──────── DATA SHOWN ────────
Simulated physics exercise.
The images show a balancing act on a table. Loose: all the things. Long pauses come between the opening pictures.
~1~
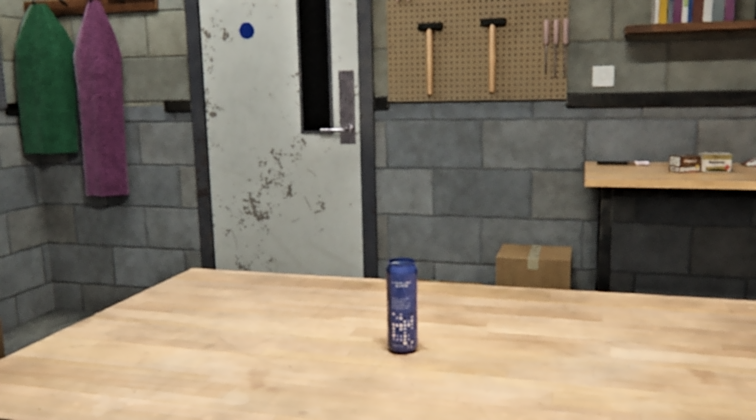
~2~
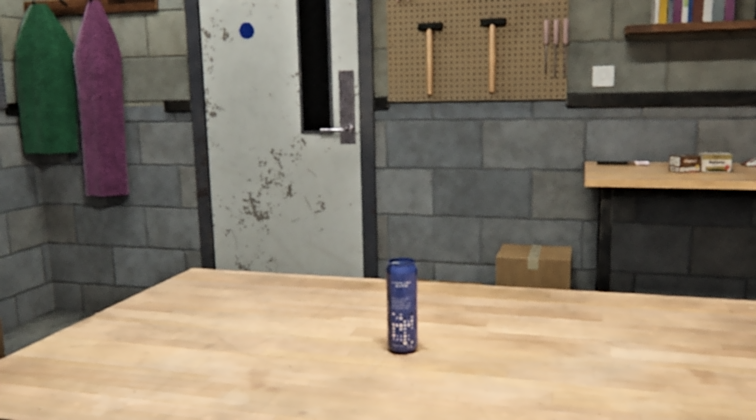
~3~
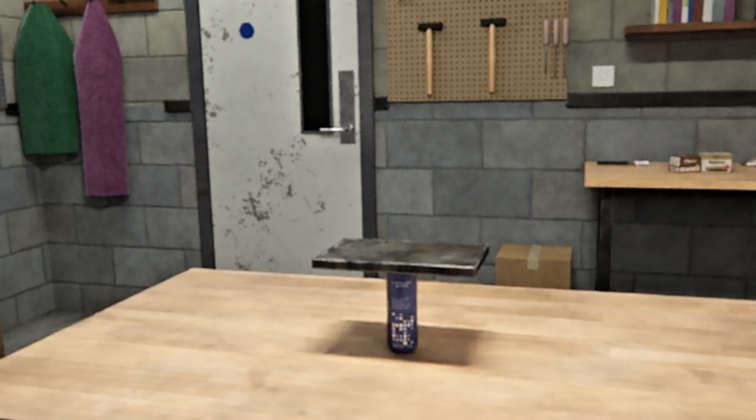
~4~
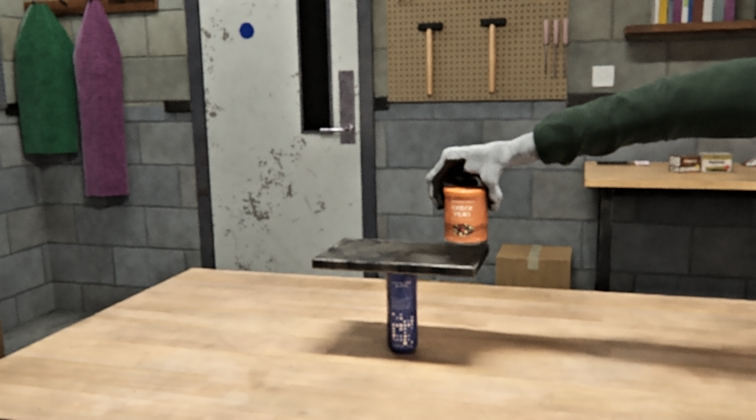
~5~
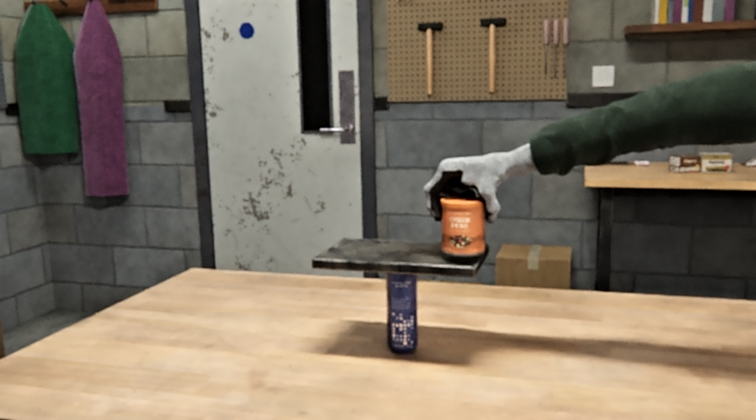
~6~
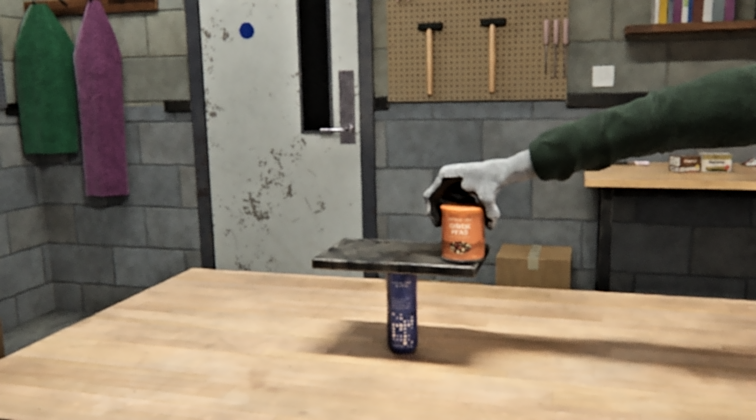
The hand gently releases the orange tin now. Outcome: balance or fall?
Fall.
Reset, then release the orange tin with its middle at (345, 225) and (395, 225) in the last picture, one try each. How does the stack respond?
First, it comes apart; second, it stays up.
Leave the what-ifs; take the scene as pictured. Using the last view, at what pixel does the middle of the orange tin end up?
End position in the final view: Approximately (533, 358).
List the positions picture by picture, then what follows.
In the first frame, the last thing is not in view yet; blue can (402, 306).
In the second frame, the last thing is not in view yet; blue can (402, 306).
In the third frame, the last thing is not in view yet; blue can (402, 306).
In the fourth frame, still above its spot; orange tin (466, 215); blue can (402, 306).
In the fifth frame, still above its spot; orange tin (463, 226); blue can (402, 306).
In the sixth frame, in place under the hand; orange tin (463, 232); blue can (402, 306).
Then, 0.30 s past the last view, orange tin now fallen; black lid rocked 41° from its first pose.
Then, 0.50 s past the last view, black lid now fallen.
Then, 0.80 s past the last view, things are still on the move.
Finally, fallen, orange tin and black lid; blue can still in place. Final places as the last picture's camera would see them, orange tin near (533, 357). The stack comes apart.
────────
Retype everything in the material word for word, minus pictures.

### RESULT FOR THIS EXERCISE
Simulated physics exercise.
The images show a balancing act on a table. Loose: all the things. Long pauses come between the opening pictures.
~1~
~2~
~3~
~4~
~5~
~6~
The hand gently releases the orange tin now. Outcome: balance or fall?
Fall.
Reset, then release the orange tin with its middle at (345, 225) and (395, 225) in the last picture, one try each. How does the stack respond?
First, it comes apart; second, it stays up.
Leave the what-ifs; take the scene as pictured. Using the last view, at what pixel does the middle of the orange tin end up?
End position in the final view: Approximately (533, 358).
List the positions picture by picture, then what follows.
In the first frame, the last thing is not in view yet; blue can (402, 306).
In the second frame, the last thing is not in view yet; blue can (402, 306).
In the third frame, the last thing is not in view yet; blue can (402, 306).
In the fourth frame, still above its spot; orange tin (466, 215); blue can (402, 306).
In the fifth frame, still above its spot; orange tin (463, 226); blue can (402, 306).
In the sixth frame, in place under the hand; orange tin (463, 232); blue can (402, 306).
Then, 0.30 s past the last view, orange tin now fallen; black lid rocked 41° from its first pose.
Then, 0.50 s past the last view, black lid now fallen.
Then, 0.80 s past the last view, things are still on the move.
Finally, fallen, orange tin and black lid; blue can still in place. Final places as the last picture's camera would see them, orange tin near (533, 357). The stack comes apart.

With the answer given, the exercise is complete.